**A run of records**
━━━━━━━━━━━━━━━━━━━━━━━━━━━━━━

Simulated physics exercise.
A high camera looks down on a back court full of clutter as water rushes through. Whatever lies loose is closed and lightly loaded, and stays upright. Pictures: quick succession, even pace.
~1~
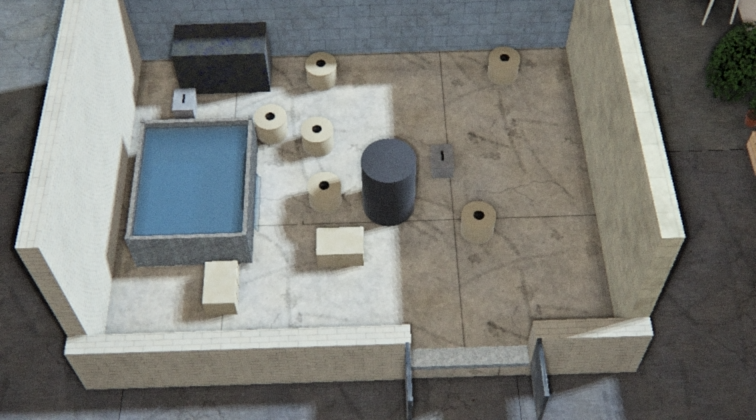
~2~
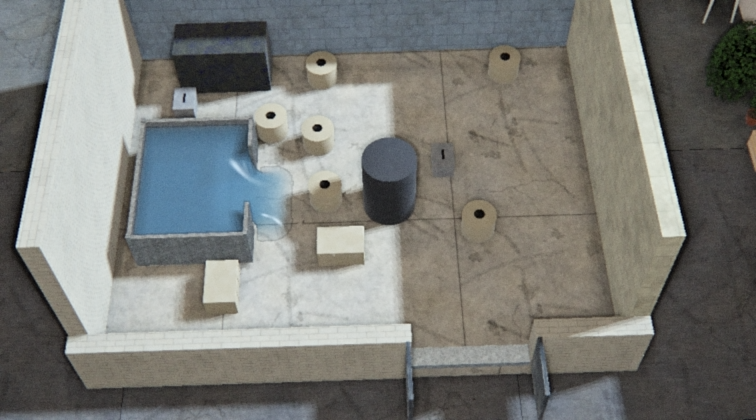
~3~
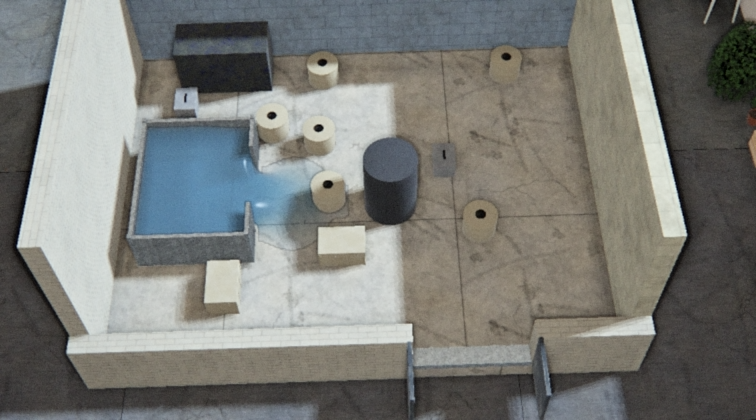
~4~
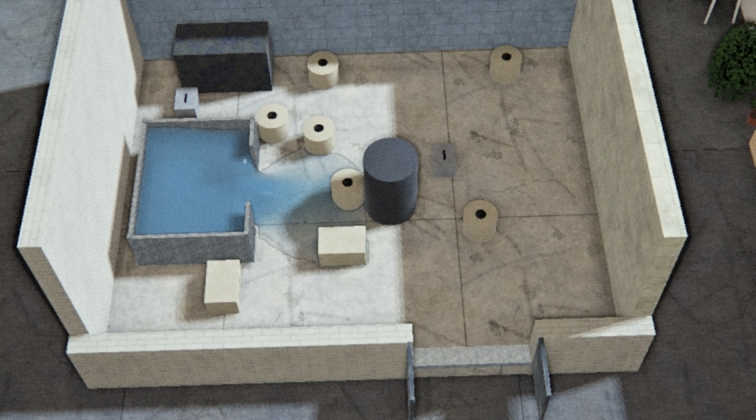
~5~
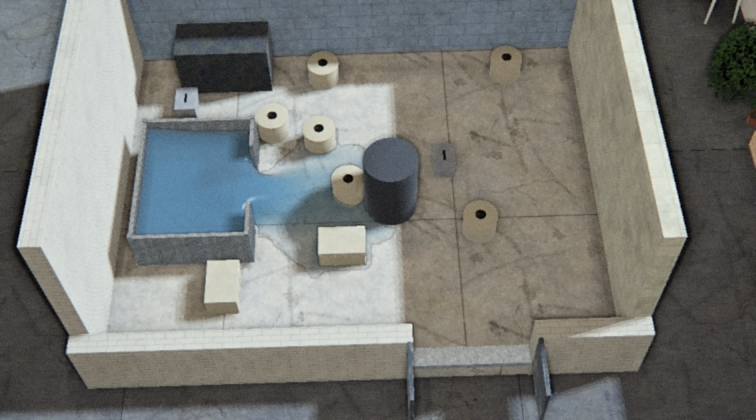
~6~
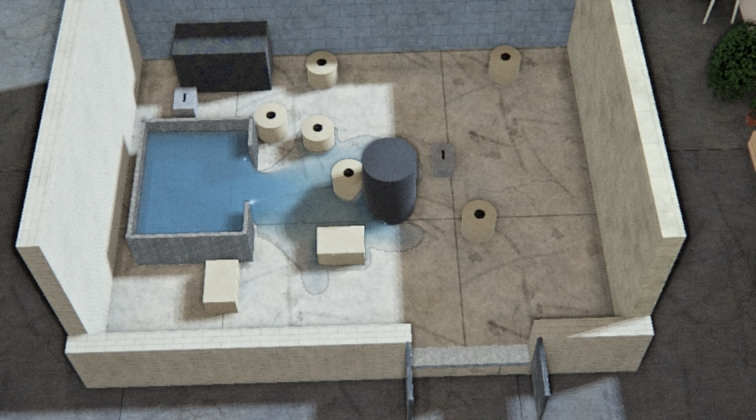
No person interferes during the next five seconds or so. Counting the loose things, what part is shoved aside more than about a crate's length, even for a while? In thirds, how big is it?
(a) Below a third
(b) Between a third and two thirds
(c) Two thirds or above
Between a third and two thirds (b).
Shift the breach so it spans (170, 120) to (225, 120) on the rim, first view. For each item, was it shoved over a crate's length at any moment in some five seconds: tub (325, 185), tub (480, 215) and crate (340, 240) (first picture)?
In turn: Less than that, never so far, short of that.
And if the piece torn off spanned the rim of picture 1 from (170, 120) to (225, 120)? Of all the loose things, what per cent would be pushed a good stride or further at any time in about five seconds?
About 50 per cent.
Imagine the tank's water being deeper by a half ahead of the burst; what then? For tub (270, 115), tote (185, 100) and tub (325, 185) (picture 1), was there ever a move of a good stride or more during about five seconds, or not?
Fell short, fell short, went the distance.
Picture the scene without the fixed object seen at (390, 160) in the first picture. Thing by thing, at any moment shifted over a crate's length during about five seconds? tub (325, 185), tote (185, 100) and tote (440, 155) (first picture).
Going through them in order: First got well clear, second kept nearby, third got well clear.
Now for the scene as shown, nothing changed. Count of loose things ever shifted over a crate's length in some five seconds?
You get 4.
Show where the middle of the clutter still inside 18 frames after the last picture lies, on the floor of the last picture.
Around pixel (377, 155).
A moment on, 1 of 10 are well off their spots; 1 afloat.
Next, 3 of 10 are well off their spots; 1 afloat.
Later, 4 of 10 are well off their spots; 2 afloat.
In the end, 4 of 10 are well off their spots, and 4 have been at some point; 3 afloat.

━━━━━━━━━━━━━━━━━━━━━━━━━━━━━━

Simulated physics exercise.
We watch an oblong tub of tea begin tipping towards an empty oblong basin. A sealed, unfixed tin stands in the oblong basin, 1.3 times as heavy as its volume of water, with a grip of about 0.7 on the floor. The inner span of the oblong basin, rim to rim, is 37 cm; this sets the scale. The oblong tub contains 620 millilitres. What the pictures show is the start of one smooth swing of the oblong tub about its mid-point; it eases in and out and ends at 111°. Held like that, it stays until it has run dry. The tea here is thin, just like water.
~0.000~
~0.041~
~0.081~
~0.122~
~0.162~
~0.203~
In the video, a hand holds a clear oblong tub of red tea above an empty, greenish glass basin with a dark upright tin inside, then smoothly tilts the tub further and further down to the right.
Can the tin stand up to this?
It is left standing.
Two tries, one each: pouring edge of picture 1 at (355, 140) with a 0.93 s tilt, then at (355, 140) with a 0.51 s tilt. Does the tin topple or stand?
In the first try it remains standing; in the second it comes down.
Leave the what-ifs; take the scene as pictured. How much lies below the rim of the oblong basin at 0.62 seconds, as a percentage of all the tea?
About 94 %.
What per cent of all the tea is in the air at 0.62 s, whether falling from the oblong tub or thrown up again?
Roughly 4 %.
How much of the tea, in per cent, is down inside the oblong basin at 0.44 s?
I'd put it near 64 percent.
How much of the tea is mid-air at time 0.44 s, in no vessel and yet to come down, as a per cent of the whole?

━━━━━━━━━━━━━━━━━━━━━━━━━━━━━━

**Objective**
Output the section opening with the line that has "How much of the tea, in" and closing with the line that has "How much of the tea is". Keep both end lines and leave out the rest.

**Solution to the exercise**
How much of the tea, in per cent, is down inside the oblong basin at 0.44 s?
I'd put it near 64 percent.
How much of the tea is mid-air at time 0.44 s, in no vessel and yet to come down, as a per cent of the whole?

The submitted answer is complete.